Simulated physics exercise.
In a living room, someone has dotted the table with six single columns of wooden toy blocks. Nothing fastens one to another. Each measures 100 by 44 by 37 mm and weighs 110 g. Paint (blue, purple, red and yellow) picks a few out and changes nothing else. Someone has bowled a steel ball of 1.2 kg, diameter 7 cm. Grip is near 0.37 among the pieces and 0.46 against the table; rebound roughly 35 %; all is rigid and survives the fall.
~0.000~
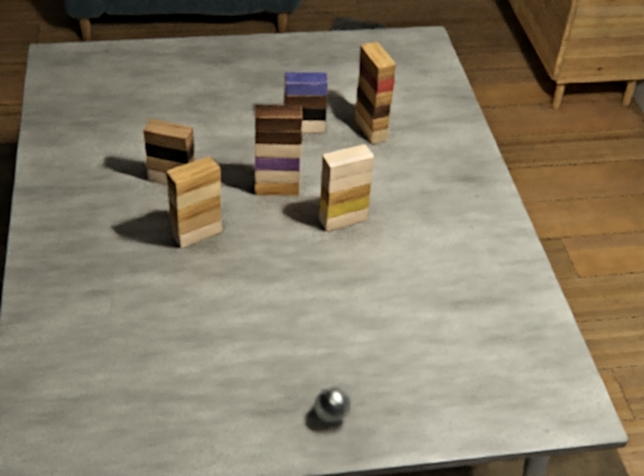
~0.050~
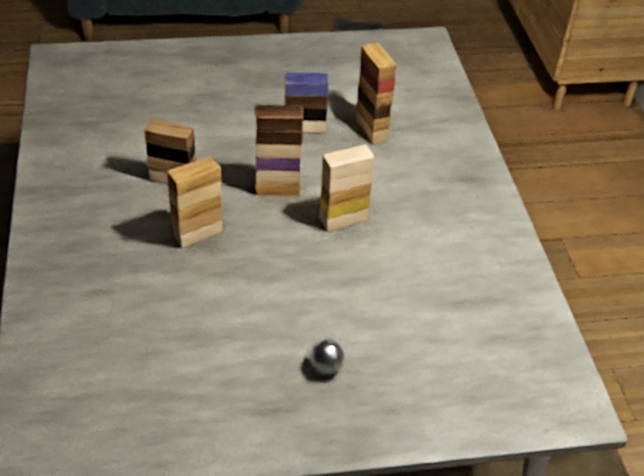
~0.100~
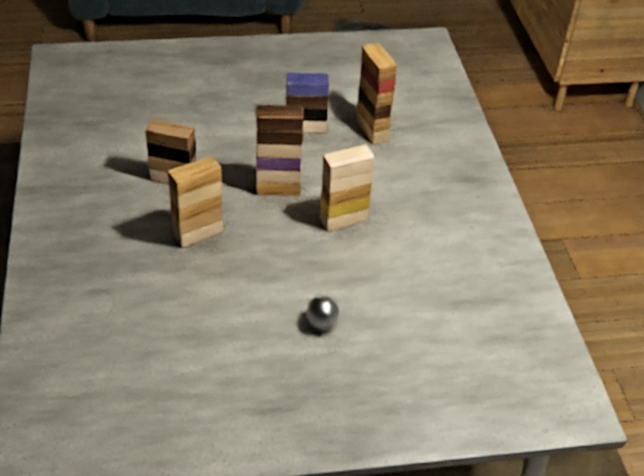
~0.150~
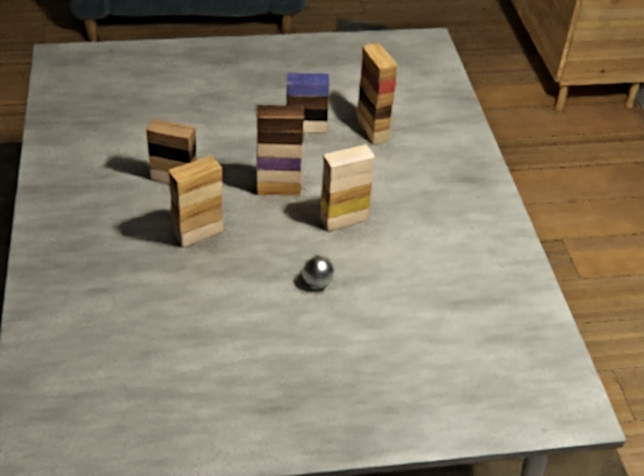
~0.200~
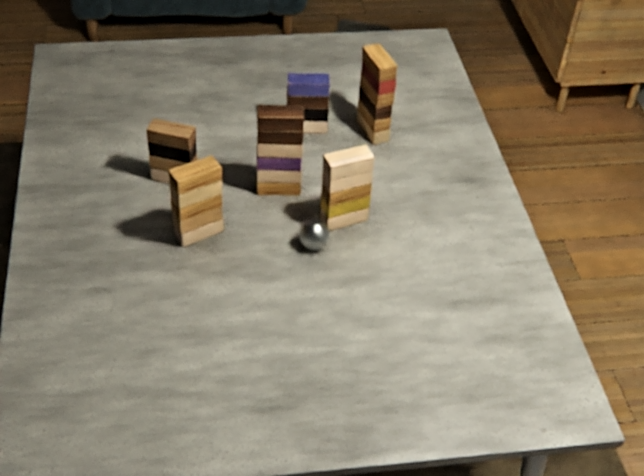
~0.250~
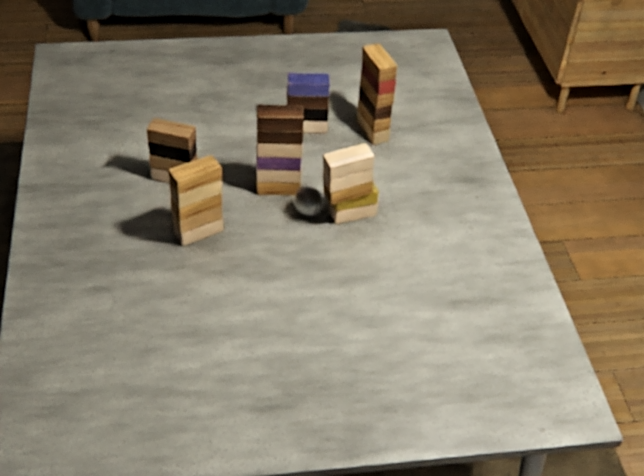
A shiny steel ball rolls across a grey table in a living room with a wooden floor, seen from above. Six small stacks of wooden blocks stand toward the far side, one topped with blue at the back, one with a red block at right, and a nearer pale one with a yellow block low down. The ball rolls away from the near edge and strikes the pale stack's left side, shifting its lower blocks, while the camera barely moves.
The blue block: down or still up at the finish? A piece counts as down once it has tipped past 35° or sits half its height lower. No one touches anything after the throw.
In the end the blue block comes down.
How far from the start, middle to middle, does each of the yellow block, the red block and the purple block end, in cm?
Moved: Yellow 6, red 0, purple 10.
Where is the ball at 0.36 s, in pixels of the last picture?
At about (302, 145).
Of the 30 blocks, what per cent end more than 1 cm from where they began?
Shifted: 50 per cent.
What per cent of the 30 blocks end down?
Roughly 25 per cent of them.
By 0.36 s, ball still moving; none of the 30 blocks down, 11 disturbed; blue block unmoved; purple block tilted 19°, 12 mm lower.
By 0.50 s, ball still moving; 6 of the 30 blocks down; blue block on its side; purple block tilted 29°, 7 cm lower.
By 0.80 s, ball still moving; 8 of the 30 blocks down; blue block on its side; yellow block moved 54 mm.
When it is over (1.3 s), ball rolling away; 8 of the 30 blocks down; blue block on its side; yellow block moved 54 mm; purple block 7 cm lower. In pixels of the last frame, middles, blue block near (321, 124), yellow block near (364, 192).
----------
### YOUR OBJECTIVE:
Omit the pictures and reproduce the listing exactly.

### WRITTEN ANSWER:
Simulated physics exercise.
In a living room, someone has dotted the table with six single columns of wooden toy blocks. Nothing fastens one to another. Each measures 100 by 44 by 37 mm and weighs 110 g. Paint (blue, purple, red and yellow) picks a few out and changes nothing else. Someone has bowled a steel ball of 1.2 kg, diameter 7 cm. Grip is near 0.37 among the pieces and 0.46 against the table; rebound roughly 35 %; all is rigid and survives the fall.
~0.000~
~0.050~
~0.100~
~0.150~
~0.200~
~0.250~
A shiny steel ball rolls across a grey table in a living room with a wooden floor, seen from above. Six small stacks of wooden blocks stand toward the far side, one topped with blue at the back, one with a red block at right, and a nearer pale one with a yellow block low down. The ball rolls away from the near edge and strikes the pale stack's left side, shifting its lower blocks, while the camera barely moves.
The blue block: down or still up at the finish? A piece counts as down once it has tipped past 35° or sits half its height lower. No one touches anything after the throw.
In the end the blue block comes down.
How far from the start, middle to middle, does each of the yellow block, the red block and the purple block end, in cm?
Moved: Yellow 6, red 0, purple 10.
Where is the ball at 0.36 s, in pixels of the last picture?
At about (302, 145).
Of the 30 blocks, what per cent end more than 1 cm from where they began?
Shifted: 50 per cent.
What per cent of the 30 blocks end down?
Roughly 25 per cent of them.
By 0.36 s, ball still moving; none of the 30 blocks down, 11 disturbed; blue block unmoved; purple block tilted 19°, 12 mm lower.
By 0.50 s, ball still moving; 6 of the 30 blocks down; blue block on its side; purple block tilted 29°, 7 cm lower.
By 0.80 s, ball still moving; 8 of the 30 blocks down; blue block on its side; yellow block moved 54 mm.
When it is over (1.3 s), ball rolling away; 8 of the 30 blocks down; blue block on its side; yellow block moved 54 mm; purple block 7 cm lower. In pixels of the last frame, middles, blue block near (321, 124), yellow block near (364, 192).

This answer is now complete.